### Exercise description
Restate each line word for word. Leave out every picture.

----- Data shown

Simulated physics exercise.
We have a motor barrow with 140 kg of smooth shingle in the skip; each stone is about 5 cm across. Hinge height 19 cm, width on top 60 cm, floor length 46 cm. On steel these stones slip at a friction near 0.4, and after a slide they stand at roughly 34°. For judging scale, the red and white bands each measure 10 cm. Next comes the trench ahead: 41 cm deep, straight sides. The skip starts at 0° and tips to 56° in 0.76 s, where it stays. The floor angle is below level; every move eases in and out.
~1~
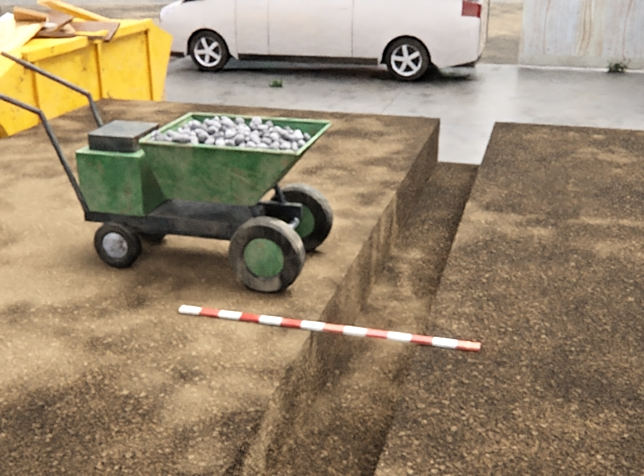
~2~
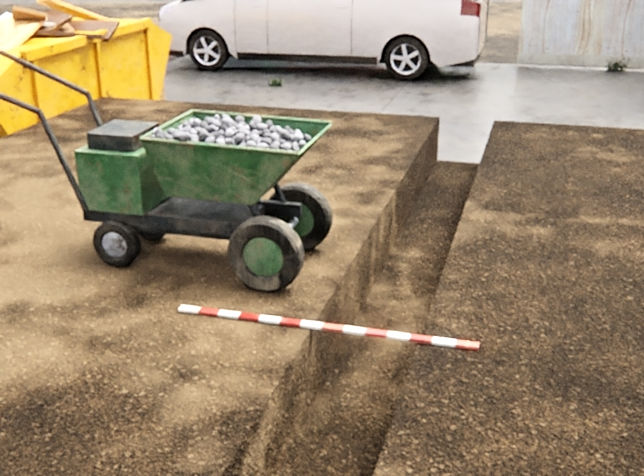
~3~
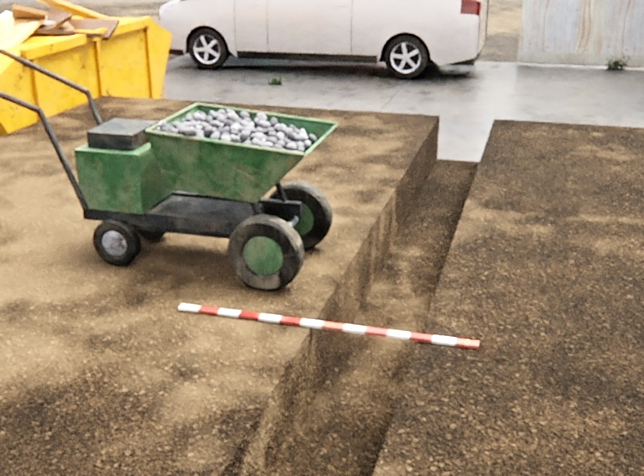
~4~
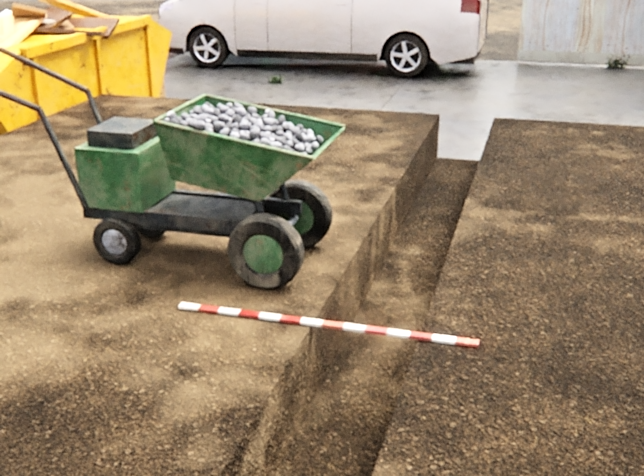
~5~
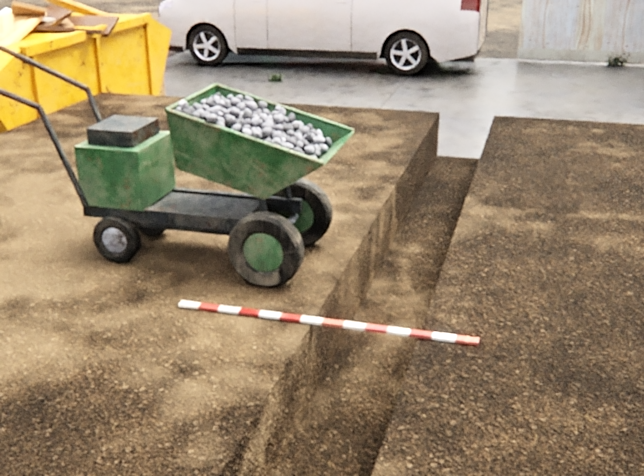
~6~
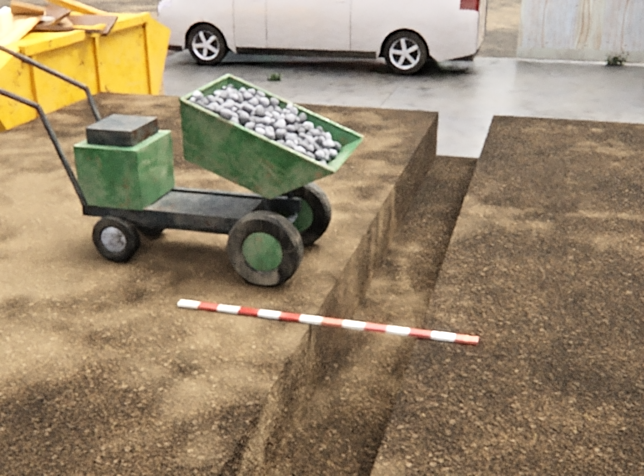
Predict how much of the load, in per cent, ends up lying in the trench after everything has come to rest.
Roughly 53 per cent of it.
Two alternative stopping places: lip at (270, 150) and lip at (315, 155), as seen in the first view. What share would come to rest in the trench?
From the first place around 75 per cent, from the other around 40.
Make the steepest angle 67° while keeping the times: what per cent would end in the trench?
About 55%.
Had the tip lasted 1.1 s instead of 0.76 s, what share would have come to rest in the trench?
In that case some 60 per cent.
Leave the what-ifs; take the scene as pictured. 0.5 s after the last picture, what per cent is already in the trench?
By that moment, roughly 15 per cent of the load.
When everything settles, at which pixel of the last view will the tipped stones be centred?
Somewhere near pixel (421, 334).
Then, 0.2 s after the last picture the floor is at 47°, 100 % in the skip; the foremost stones are at (366, 193).
Then, 0.5 s after the last picture the floor is at 56°, 83 % in the skip, 17 % in the trench, 1 % past the trench; the foremost stones are at (441, 252).
Then, 0.9 s after the last picture the floor is at 56°, 45 % in the skip, 25 % in the trench, 30 % past the trench; the foremost stones are at (555, 284).
Then, 2.8 s after the last picture the floor is at 56°, 15 % in the skip, 53 % in the trench, 32 % past the trench; the foremost stones are past the picture's edge.
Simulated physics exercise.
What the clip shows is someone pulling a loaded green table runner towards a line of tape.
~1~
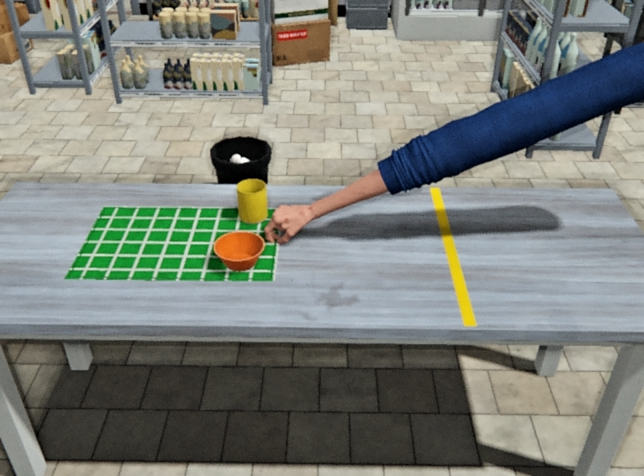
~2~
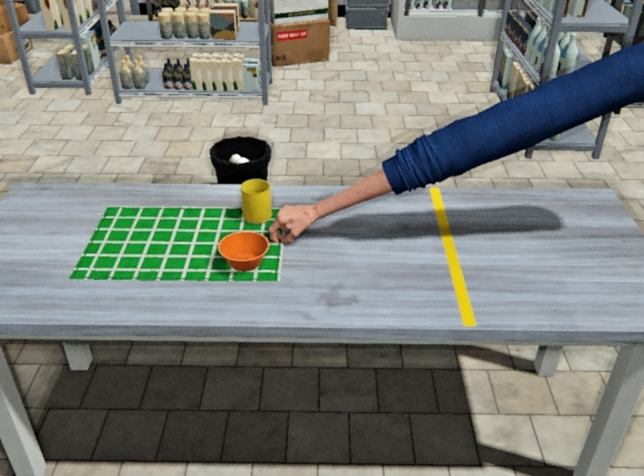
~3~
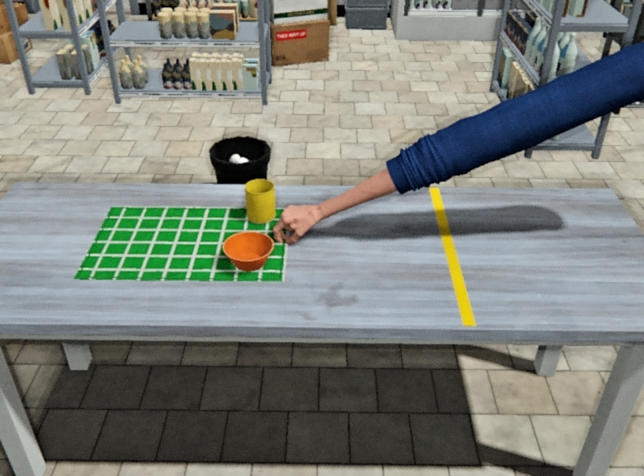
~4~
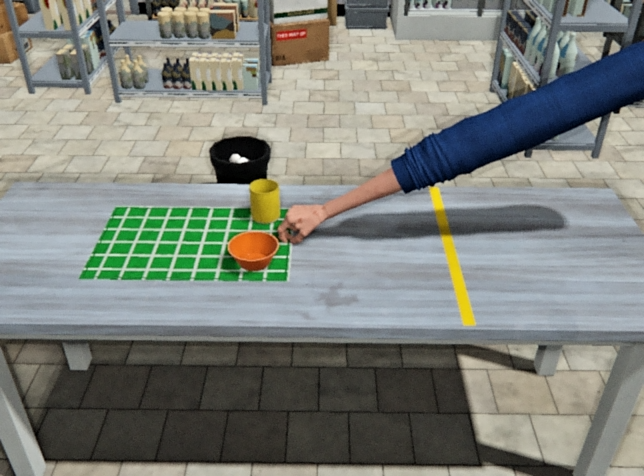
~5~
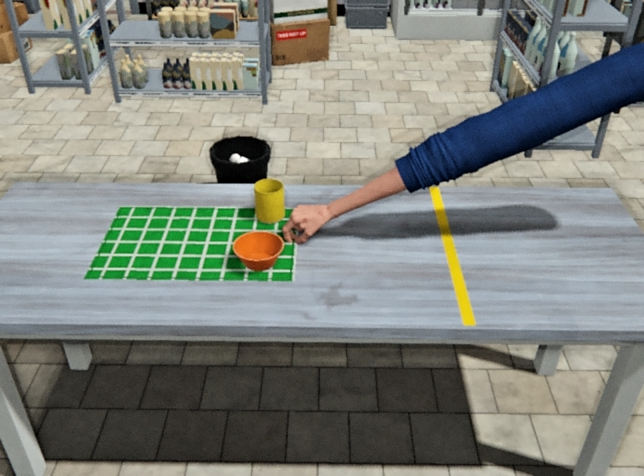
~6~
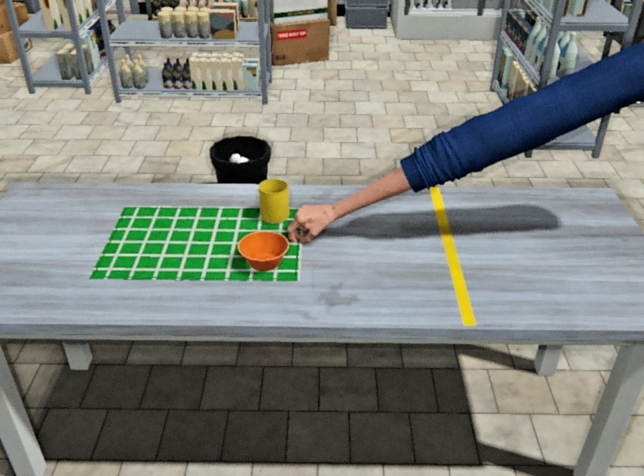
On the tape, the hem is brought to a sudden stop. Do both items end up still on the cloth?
Result: The yellow mug is still on it; the orange bowl is still on it.
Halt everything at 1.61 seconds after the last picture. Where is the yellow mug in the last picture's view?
I'd put it close to (414, 203).
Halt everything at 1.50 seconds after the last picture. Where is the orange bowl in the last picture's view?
At that moment it is at (412, 256).
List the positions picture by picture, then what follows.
Table runner end (275, 282); yellow mug (251, 186); orange bowl (239, 245); tape (467, 311), in the first picture.
Table runner end (279, 282), far hem (69, 279); orange bowl (244, 246), in the second picture.
Table runner end (284, 282); yellow mug (260, 186), in the third picture.
Table runner end (289, 282), far hem (79, 279); orange bowl (253, 245), in the fourth picture.
Table runner end (294, 282); yellow mug (269, 186), in the fifth picture.
Table runner end (299, 282), far hem (89, 279); yellow mug (273, 186); orange bowl (263, 245); tape (466, 310), in the sixth picture.
Then, 1.50 s after the last picture, hem at the tape; yellow mug on the cloth near (408, 203); orange bowl on the cloth near (412, 256).
Then, 1.61 s after the last picture, hem at the tape; yellow mug on the cloth near (414, 203); orange bowl on the cloth near (418, 256).
At rest, hem at the tape; yellow mug on the cloth near (414, 203); orange bowl on the cloth near (418, 256). The yellow mug remains aboard and the orange bowl keeps its seat.
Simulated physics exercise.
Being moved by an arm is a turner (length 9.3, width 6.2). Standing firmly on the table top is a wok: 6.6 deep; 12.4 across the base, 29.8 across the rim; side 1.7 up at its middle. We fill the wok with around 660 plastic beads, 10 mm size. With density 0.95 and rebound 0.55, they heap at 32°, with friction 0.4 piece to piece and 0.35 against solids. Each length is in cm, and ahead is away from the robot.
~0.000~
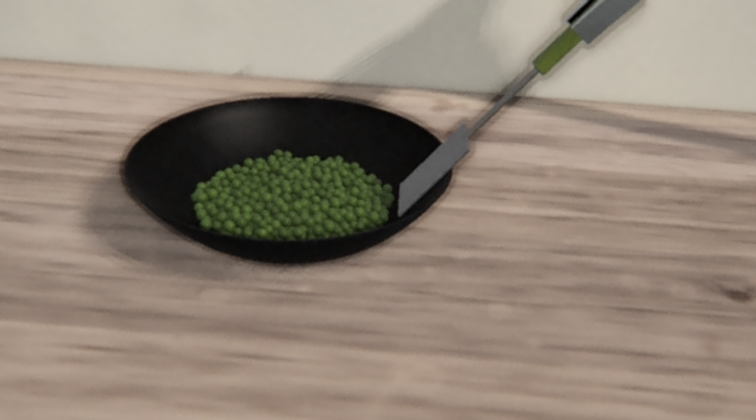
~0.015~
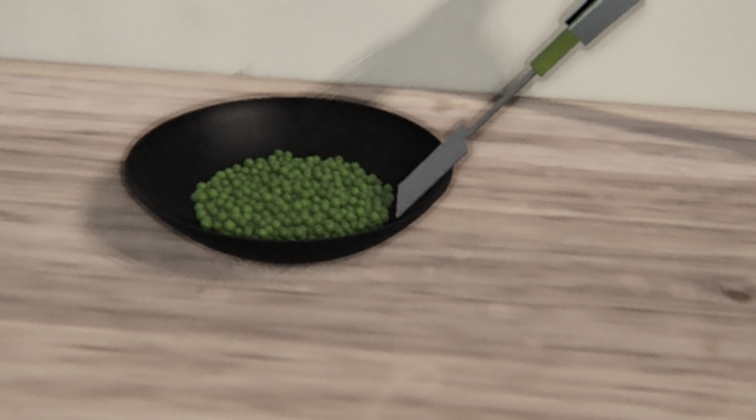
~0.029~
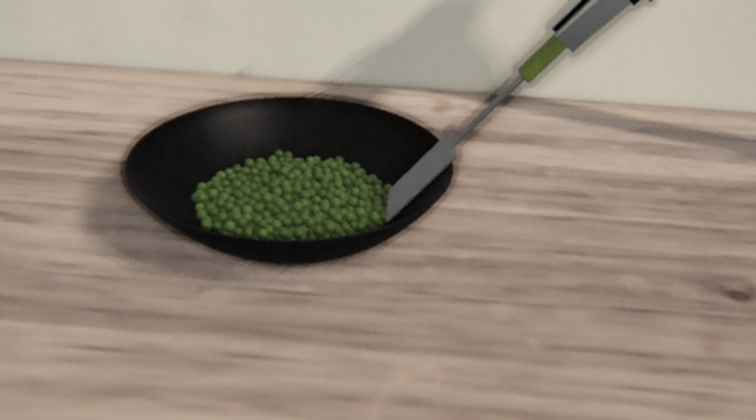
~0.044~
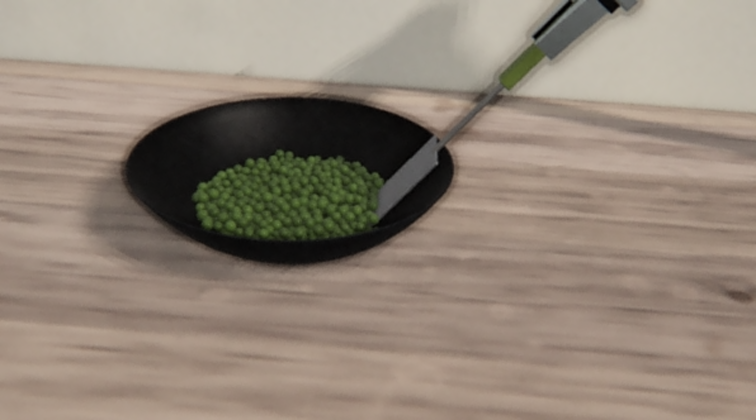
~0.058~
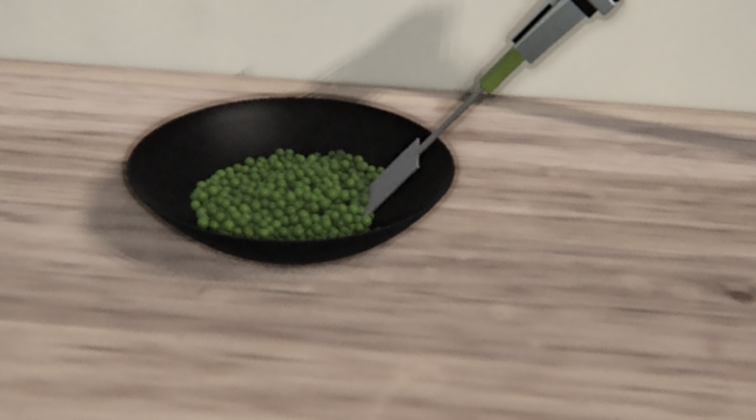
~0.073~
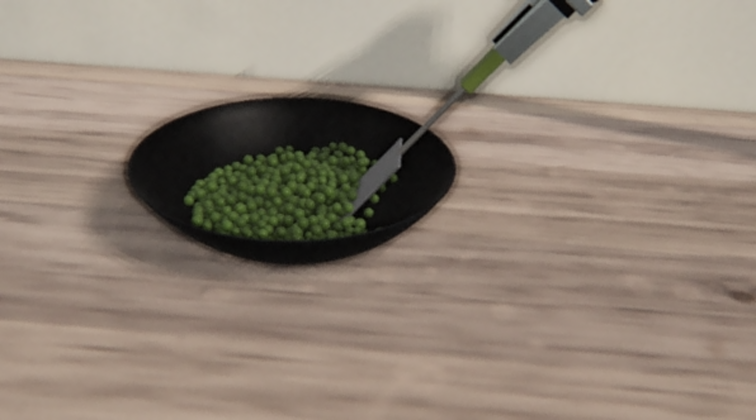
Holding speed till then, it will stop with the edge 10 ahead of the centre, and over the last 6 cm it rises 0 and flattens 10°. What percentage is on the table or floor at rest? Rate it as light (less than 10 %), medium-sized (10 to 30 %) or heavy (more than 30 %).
Rated medium-sized.
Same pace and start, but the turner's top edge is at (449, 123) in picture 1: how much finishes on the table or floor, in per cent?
About 15%.
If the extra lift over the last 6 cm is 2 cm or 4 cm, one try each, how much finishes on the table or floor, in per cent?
Result, in order: Approx. 20 % and 15 %.
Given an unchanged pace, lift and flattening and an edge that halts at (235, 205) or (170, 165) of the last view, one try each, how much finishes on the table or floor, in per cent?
Respectively some 0 and 30 percent end on the table or floor.
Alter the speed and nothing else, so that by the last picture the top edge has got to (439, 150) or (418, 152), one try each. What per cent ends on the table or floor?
Respectively, some 0 and 5 per cent.
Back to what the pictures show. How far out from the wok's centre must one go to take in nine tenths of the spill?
Around 45 centimetres from the centre.
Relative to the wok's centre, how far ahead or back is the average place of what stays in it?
Ahead, by about 3.5 cm.
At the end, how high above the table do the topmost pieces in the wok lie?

----------

### Full answer
Simulated physics exercise.
We have a motor barrow with 140 kg of smooth shingle in the skip; each stone is about 5 cm across. Hinge height 19 cm, width on top 60 cm, floor length 46 cm. On steel these stones slip at a friction near 0.4, and after a slide they stand at roughly 34°. For judging scale, the red and white bands each measure 10 cm. Next comes the trench ahead: 41 cm deep, straight sides. The skip starts at 0° and tips to 56° in 0.76 s, where it stays. The floor angle is below level; every move eases in and out.
~1~
~2~
~3~
~4~
~5~
~6~
Predict how much of the load, in per cent, ends up lying in the trench after everything has come to rest.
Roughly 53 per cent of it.
Two alternative stopping places: lip at (270, 150) and lip at (315, 155), as seen in the first view. What share would come to rest in the trench?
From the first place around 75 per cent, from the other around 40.
Make the steepest angle 67° while keeping the times: what per cent would end in the trench?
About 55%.
Had the tip lasted 1.1 s instead of 0.76 s, what share would have come to rest in the trench?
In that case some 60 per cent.
Leave the what-ifs; take the scene as pictured. 0.5 s after the last picture, what per cent is already in the trench?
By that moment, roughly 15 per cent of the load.
When everything settles, at which pixel of the last view will the tipped stones be centred?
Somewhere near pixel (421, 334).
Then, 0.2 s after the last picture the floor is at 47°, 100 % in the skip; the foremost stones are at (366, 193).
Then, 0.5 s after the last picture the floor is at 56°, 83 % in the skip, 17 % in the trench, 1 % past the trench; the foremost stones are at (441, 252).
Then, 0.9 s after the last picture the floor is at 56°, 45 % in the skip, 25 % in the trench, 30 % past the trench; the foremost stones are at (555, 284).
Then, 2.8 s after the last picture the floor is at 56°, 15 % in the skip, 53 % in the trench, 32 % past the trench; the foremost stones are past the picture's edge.
Simulated physics exercise.
What the clip shows is someone pulling a loaded green table runner towards a line of tape.
~1~
~2~
~3~
~4~
~5~
~6~
On the tape, the hem is brought to a sudden stop. Do both items end up still on the cloth?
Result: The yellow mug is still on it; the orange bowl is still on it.
Halt everything at 1.61 seconds after the last picture. Where is the yellow mug in the last picture's view?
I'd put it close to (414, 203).
Halt everything at 1.50 seconds after the last picture. Where is the orange bowl in the last picture's view?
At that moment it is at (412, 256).
List the positions picture by picture, then what follows.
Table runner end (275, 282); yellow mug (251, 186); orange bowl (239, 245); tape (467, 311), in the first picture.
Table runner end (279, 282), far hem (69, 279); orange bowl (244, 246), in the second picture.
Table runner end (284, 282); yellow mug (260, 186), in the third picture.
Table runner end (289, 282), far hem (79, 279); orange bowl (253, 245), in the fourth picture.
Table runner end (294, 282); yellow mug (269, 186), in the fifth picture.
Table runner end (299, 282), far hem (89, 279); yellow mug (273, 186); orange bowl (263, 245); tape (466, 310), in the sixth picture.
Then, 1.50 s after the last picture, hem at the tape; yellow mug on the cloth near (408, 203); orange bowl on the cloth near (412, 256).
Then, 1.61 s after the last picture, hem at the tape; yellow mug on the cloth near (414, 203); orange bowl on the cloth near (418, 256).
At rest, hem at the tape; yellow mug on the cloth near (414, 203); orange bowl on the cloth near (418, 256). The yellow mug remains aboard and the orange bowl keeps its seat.
Simulated physics exercise.
Being moved by an arm is a turner (length 9.3, width 6.2). Standing firmly on the table top is a wok: 6.6 deep; 12.4 across the base, 29.8 across the rim; side 1.7 up at its middle. We fill the wok with around 660 plastic beads, 10 mm size. With density 0.95 and rebound 0.55, they heap at 32°, with friction 0.4 piece to piece and 0.35 against solids. Each length is in cm, and ahead is away from the robot.
~0.000~
~0.015~
~0.029~
~0.044~
~0.058~
~0.073~
Holding speed till then, it will stop with the edge 10 ahead of the centre, and over the last 6 cm it rises 0 and flattens 10°. What percentage is on the table or floor at rest? Rate it as light (less than 10 %), medium-sized (10 to 30 %) or heavy (more than 30 %).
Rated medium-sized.
Same pace and start, but the turner's top edge is at (449, 123) in picture 1: how much finishes on the table or floor, in per cent?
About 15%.
If the extra lift over the last 6 cm is 2 cm or 4 cm, one try each, how much finishes on the table or floor, in per cent?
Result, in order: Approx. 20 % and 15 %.
Given an unchanged pace, lift and flattening and an edge that halts at (235, 205) or (170, 165) of the last view, one try each, how much finishes on the table or floor, in per cent?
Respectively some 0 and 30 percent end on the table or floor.
Alter the speed and nothing else, so that by the last picture the top edge has got to (439, 150) or (418, 152), one try each. What per cent ends on the table or floor?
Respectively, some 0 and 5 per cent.
Back to what the pictures show. How far out from the wok's centre must one go to take in nine tenths of the spill?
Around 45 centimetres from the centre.
Relative to the wok's centre, how far ahead or back is the average place of what stays in it?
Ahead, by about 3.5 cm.
At the end, how high above the table do the topmost pieces in the wok lie?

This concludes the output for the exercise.